■ **TASK**
Repeat the material verbatim and drop the pictures.

■ **SUPPLIED INFORMATION**
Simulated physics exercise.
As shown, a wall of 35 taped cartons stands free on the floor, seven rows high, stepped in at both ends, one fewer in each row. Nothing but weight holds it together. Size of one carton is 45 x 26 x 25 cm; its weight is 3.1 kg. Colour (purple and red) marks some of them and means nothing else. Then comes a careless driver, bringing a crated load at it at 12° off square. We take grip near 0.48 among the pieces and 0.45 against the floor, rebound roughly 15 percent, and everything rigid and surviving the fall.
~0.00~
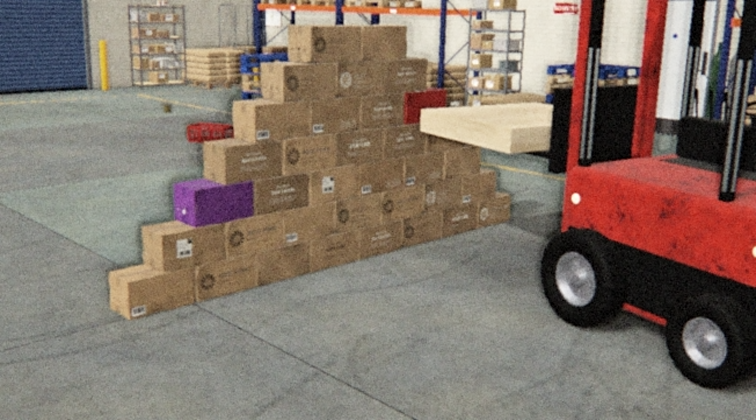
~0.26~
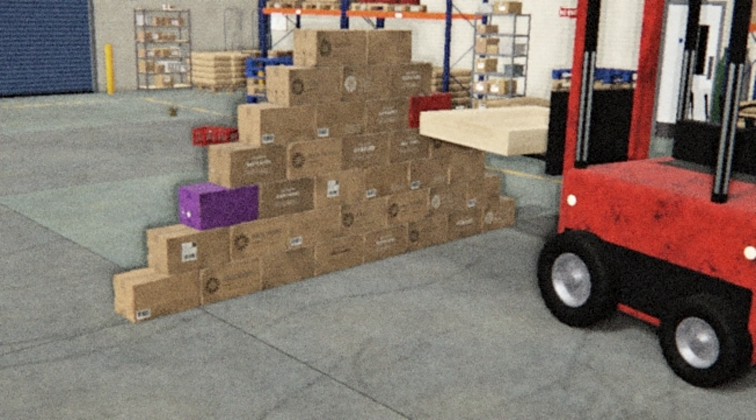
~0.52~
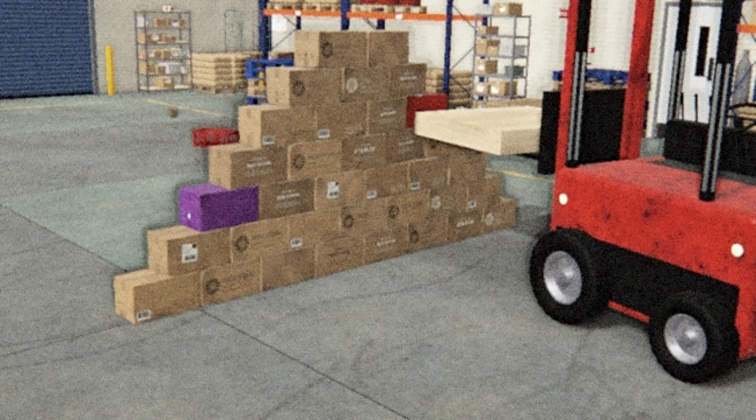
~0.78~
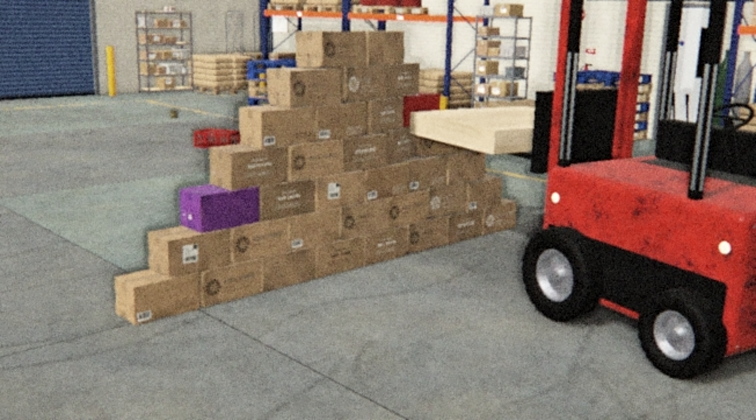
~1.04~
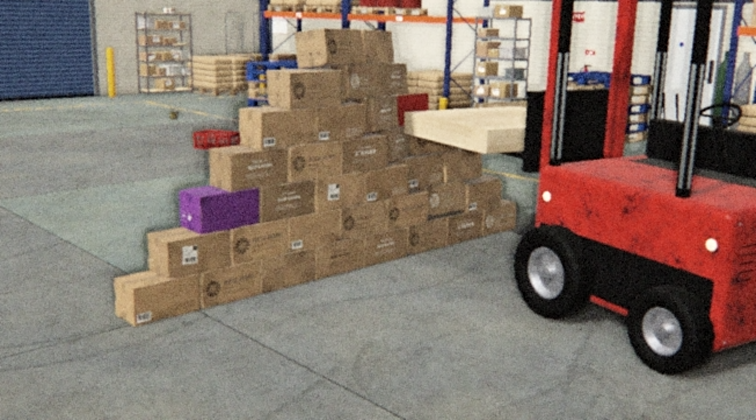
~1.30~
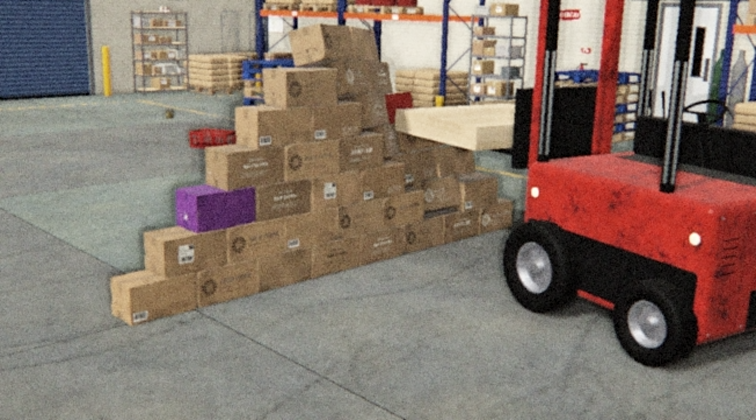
A red forklift carrying a pale crated load moved left into the right side of a stepped wall of brown cartons, shoving a red carton along and leaving several upper boxes shifted and tilted.
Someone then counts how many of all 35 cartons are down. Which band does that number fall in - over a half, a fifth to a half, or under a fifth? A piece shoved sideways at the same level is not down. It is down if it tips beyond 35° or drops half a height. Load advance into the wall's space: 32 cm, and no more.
It falls a fifth to a half.
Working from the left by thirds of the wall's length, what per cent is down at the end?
Per cent by third - left: 0; middle: 40; right: 60.
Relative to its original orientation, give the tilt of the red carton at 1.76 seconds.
Tilt from start: Approx. 40 degrees.
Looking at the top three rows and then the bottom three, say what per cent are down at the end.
From above it's 70%, from below it's 10%.
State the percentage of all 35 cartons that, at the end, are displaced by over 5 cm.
It is 30 per cent.
Around 1.76 s, 11 of the 35 cartons down; red carton tipped 42°, 23 cm lower.
Around 2.10 s, 11 of the 35 cartons down; red carton on its side.
Finally (3.2 s), 11 of the 35 cartons down; red carton on its side; purple carton unmoved. That is 31 per cent. Seen by the last camera, middles, red carton near (289, 212), purple carton near (216, 206).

■ **THE REPLY**
Simulated physics exercise.
As shown, a wall of 35 taped cartons stands free on the floor, seven rows high, stepped in at both ends, one fewer in each row. Nothing but weight holds it together. Size of one carton is 45 x 26 x 25 cm; its weight is 3.1 kg. Colour (purple and red) marks some of them and means nothing else. Then comes a careless driver, bringing a crated load at it at 12° off square. We take grip near 0.48 among the pieces and 0.45 against the floor, rebound roughly 15 percent, and everything rigid and surviving the fall.
~0.00~
~0.26~
~0.52~
~0.78~
~1.04~
~1.30~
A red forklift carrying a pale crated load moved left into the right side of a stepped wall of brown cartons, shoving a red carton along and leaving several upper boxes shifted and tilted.
Someone then counts how many of all 35 cartons are down. Which band does that number fall in - over a half, a fifth to a half, or under a fifth? A piece shoved sideways at the same level is not down. It is down if it tips beyond 35° or drops half a height. Load advance into the wall's space: 32 cm, and no more.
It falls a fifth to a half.
Working from the left by thirds of the wall's length, what per cent is down at the end?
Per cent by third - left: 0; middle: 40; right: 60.
Relative to its original orientation, give the tilt of the red carton at 1.76 seconds.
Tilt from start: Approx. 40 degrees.
Looking at the top three rows and then the bottom three, say what per cent are down at the end.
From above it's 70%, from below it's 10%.
State the percentage of all 35 cartons that, at the end, are displaced by over 5 cm.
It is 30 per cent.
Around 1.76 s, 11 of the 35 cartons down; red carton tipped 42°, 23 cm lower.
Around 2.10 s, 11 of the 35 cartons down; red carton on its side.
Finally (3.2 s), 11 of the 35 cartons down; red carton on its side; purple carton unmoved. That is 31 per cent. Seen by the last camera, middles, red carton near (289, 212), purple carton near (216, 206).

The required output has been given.